## WHAT TO WORK ON:
Select from the records below every line that has the word "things" in it.
DATASET start
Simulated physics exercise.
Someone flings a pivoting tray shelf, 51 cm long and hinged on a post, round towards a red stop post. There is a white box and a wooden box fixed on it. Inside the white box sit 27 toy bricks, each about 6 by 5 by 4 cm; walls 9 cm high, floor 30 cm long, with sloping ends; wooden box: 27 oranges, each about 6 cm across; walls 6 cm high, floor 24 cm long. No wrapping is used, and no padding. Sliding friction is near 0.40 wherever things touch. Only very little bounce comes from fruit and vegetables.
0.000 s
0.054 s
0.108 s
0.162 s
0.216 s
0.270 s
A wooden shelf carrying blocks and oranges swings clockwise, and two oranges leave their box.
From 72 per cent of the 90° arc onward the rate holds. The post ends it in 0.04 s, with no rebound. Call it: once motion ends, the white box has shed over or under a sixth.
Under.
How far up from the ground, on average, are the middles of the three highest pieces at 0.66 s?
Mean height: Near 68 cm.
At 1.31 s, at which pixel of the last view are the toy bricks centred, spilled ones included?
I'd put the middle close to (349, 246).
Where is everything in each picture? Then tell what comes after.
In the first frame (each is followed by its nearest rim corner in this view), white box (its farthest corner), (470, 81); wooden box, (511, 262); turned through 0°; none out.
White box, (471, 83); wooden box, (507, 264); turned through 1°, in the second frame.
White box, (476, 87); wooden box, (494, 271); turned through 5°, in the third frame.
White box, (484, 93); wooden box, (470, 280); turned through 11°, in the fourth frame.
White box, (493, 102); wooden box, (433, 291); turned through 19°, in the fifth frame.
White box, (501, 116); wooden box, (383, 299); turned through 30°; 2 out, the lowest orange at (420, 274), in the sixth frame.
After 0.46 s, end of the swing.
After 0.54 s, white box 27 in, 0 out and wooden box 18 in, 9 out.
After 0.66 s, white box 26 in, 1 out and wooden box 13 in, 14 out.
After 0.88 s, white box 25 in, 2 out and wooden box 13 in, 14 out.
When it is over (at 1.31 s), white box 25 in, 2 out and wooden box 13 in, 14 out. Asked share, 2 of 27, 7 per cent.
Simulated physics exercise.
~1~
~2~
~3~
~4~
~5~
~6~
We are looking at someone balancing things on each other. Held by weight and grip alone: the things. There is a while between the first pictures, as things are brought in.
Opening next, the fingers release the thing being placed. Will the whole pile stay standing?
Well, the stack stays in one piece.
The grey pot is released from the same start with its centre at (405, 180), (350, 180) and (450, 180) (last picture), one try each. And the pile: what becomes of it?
DATASET end
## EXERCISE ANSWER:
Someone flings a pivoting tray shelf, 51 cm long and hinged on a post, round towards a red stop post. There is a white box and a wooden box fixed on it. Inside the white box sit 27 toy bricks, each about 6 by 5 by 4 cm; walls 9 cm high, floor 30 cm long, with sloping ends; wooden box: 27 oranges, each about 6 cm across; walls 6 cm high, floor 24 cm long. No wrapping is used, and no padding. Sliding friction is near 0.40 wherever things touch. Only very little bounce comes from fruit and vegetables.
We are looking at someone balancing things on each other. Held by weight and grip alone: the things. There is a while between the first pictures, as things are brought in.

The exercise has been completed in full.